[Dataset entries with questions]
•••
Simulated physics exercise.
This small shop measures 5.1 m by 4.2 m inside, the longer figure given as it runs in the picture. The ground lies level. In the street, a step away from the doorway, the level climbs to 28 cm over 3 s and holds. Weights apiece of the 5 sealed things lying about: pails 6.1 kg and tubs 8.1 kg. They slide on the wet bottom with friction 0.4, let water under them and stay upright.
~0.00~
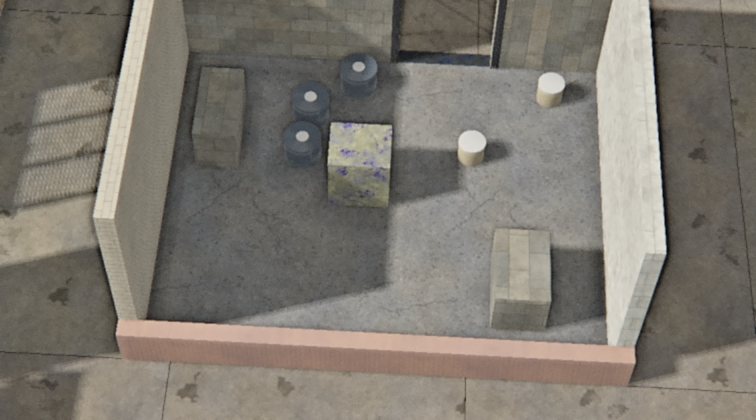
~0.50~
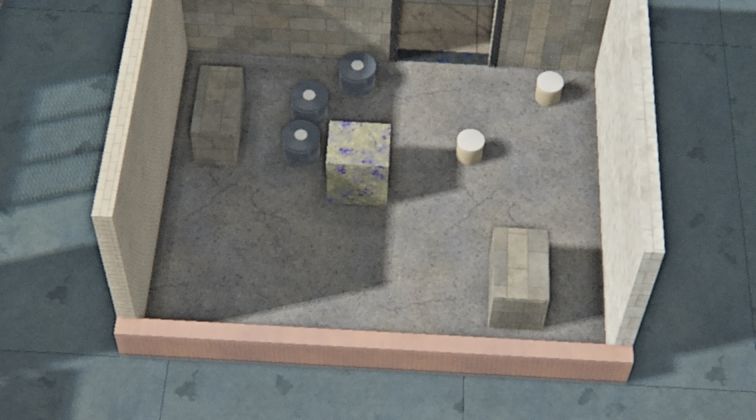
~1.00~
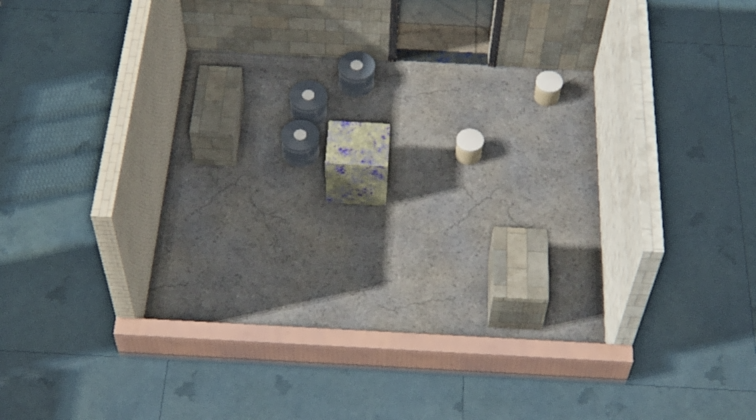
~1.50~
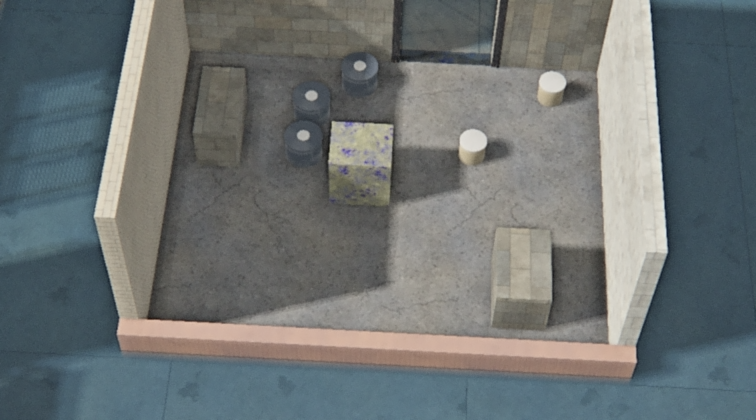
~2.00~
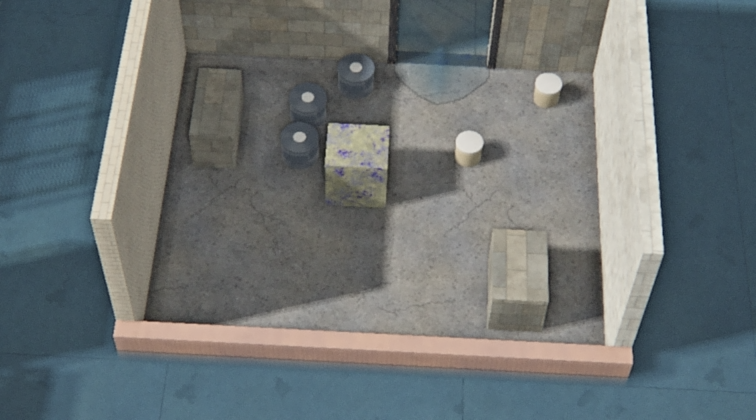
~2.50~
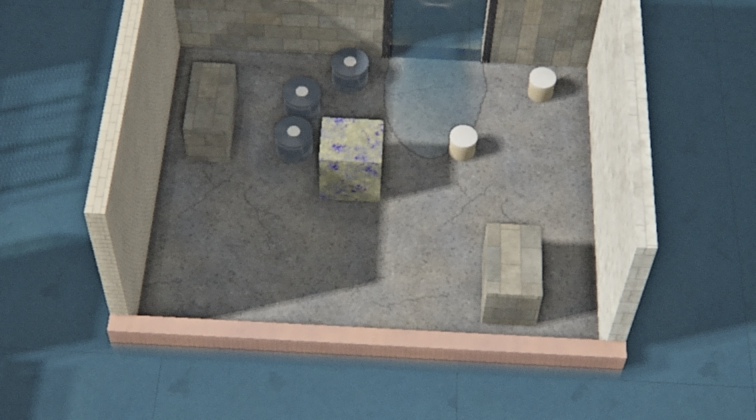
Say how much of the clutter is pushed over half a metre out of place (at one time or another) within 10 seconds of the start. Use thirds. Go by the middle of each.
That comes to one to two thirds.
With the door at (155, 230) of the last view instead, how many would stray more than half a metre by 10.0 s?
In that case 4 of them.
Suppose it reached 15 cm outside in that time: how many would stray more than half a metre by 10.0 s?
Then 0.
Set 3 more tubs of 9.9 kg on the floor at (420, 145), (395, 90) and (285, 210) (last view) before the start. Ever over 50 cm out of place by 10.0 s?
In turn: Past it, more, short of it.
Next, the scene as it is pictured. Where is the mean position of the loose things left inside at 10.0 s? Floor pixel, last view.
At about (379, 158).
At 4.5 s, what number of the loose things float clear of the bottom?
I count 0.
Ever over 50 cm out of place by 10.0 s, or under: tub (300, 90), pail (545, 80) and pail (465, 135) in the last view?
In that order: Under, short of it, over.
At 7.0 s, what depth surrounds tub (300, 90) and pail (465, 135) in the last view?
About 3 and 9 cm.
After 3.5 s 0 of 5 are over 50 cm from their spots; 0 afloat.
After 4.5 s 1 of 5 are over 50 cm from their spots; 0 afloat.
After 7.0 s 2 of 5 are over 50 cm from their spots; 1 afloat.
After 10.0 s 2 of 5 are over 50 cm from their spots, and 2 have been at some point; 4 afloat.
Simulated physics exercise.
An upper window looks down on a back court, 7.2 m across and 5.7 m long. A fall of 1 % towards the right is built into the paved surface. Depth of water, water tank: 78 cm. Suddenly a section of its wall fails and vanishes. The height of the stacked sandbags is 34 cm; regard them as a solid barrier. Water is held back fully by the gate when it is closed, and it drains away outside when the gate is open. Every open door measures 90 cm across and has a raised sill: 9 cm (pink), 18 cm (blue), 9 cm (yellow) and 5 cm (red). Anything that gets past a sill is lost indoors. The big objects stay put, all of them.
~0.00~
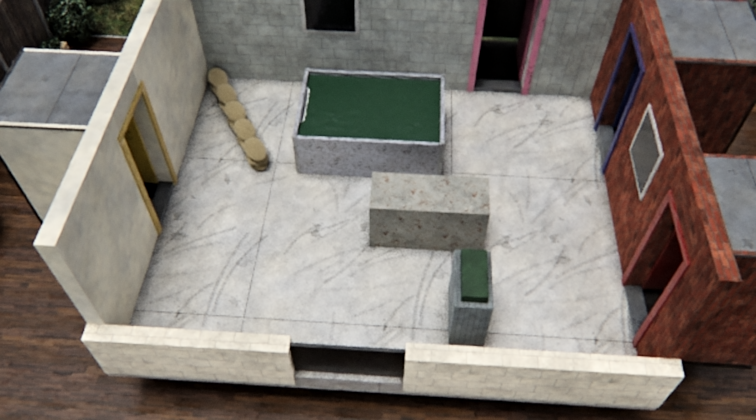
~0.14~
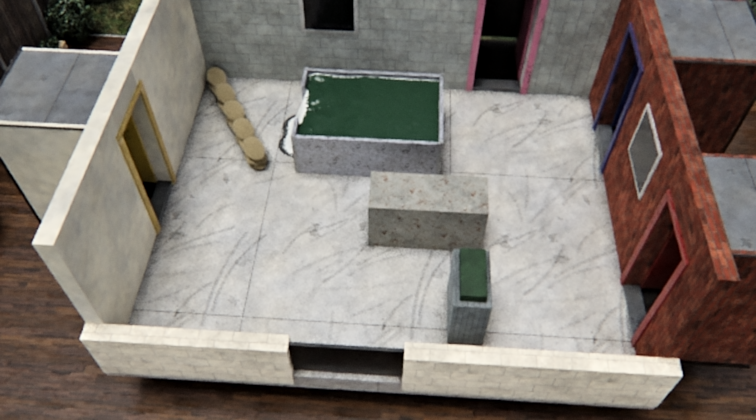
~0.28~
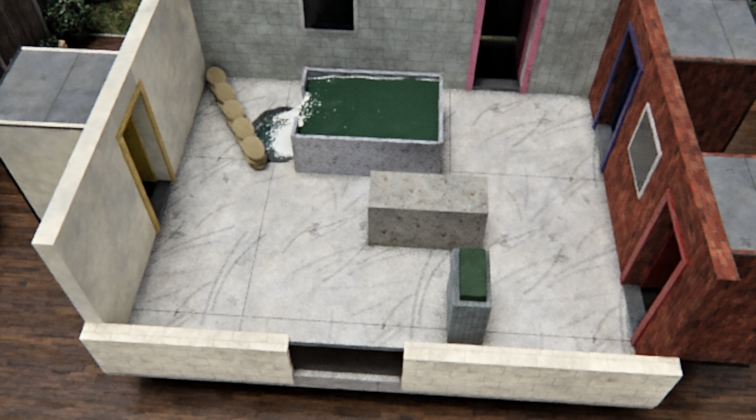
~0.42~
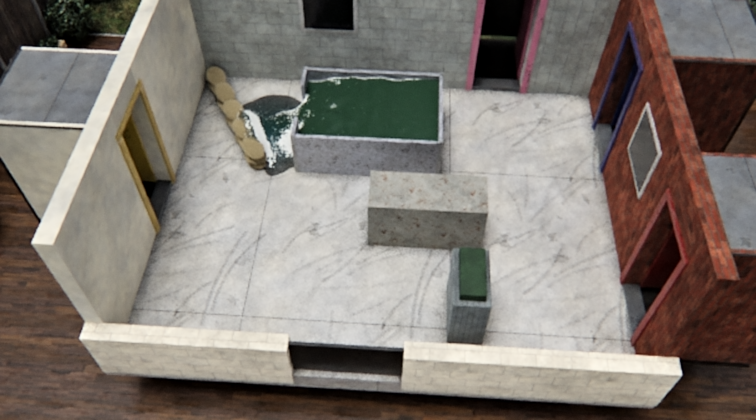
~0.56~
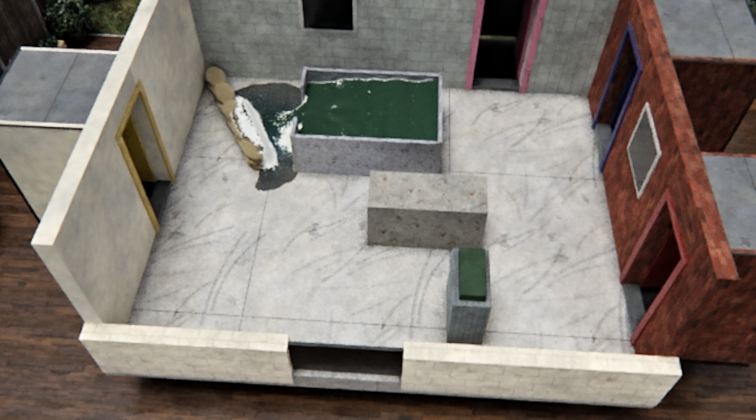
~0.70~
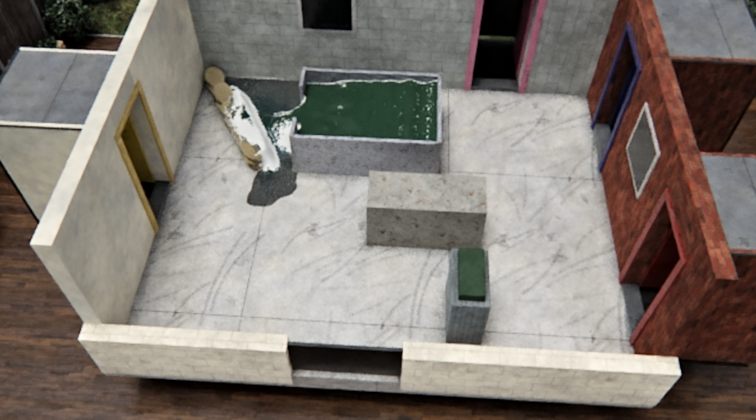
A large stone tank of dark green water sat still in a walled court, then water burst from its left side, foamed across the pale floor and washed against a row of stacked sandbags.
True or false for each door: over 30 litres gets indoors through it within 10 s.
Pink door - false, blue door - false, yellow door - false, red door - true.
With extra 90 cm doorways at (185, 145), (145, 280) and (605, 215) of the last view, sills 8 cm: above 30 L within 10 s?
In that order: Under, below, not over.
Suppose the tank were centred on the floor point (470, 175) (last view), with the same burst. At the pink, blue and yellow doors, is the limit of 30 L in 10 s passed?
Lab note: Pink door limit not exceeded; blue door limit not exceeded; yellow door limit exceeded.
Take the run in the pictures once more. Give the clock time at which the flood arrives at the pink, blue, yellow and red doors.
So, pink at 2.8 s, then blue at 3.8 s, yellow at 1.8 s, and red at 5.5 s.
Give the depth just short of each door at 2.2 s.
Measured in centimetres, the pink door gives 0, the blue door 0, the yellow door 5 and the red door 0.
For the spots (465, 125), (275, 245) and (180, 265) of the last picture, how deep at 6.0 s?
First 2 cm, then 3 cm, then 2 cm.
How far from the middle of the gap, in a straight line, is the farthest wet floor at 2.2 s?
Distance: Approx. 3.8 m.
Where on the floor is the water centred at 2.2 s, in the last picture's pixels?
Close to (324, 135) in the last picture.
After 1.4 s water covers 20 % of the floor and is deepest (58 cm) near (225, 80); pink door not reached, blue door not reached, yellow door not reached, red door not reached.
After 2.2 s water covers 35 % of the floor and is deepest (54 cm) near (253, 82); pink door not reached, blue door not reached, yellow door 5 cm at the sill, 0 L in, red door not reached.
After 3.5 s water covers 55 % of the floor and is deepest (36 cm) near (251, 130); pink door 10 cm at the sill, 0 L in, blue door not reached, yellow door 5 cm at the sill, 0 L in, red door not reached.
After 6.0 s water covers 80 % of the floor and is deepest (26 cm) near (580, 106); pink door 10 cm at the sill, 1 L in, blue door 17 cm at the sill, 2 L in, yellow door 2 cm at the sill, 0 L in, red door 3 cm at the sill, 0 L in.
After 10.0 s water covers 90 % of the floor and is deepest (16 cm) near (587, 377); pink door 6 cm at the sill, 2 L in, blue door 12 cm at the sill, 3 L in, yellow door 3 cm at the sill, 0 L in, red door 15 cm at the sill, 51 L in.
•••
Goal: What are the lines from the one with "Take the run" through the last line of the records above? Quote them exactly and add nothing.

Answer to this task:
Take the run in the pictures once more. Give the clock time at which the flood arrives at the pink, blue, yellow and red doors.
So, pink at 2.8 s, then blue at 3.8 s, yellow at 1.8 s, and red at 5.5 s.
Give the depth just short of each door at 2.2 s.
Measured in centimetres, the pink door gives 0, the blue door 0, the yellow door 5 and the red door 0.
For the spots (465, 125), (275, 245) and (180, 265) of the last picture, how deep at 6.0 s?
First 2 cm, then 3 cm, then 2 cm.
How far from the middle of the gap, in a straight line, is the farthest wet floor at 2.2 s?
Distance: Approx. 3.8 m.
Where on the floor is the water centred at 2.2 s, in the last picture's pixels?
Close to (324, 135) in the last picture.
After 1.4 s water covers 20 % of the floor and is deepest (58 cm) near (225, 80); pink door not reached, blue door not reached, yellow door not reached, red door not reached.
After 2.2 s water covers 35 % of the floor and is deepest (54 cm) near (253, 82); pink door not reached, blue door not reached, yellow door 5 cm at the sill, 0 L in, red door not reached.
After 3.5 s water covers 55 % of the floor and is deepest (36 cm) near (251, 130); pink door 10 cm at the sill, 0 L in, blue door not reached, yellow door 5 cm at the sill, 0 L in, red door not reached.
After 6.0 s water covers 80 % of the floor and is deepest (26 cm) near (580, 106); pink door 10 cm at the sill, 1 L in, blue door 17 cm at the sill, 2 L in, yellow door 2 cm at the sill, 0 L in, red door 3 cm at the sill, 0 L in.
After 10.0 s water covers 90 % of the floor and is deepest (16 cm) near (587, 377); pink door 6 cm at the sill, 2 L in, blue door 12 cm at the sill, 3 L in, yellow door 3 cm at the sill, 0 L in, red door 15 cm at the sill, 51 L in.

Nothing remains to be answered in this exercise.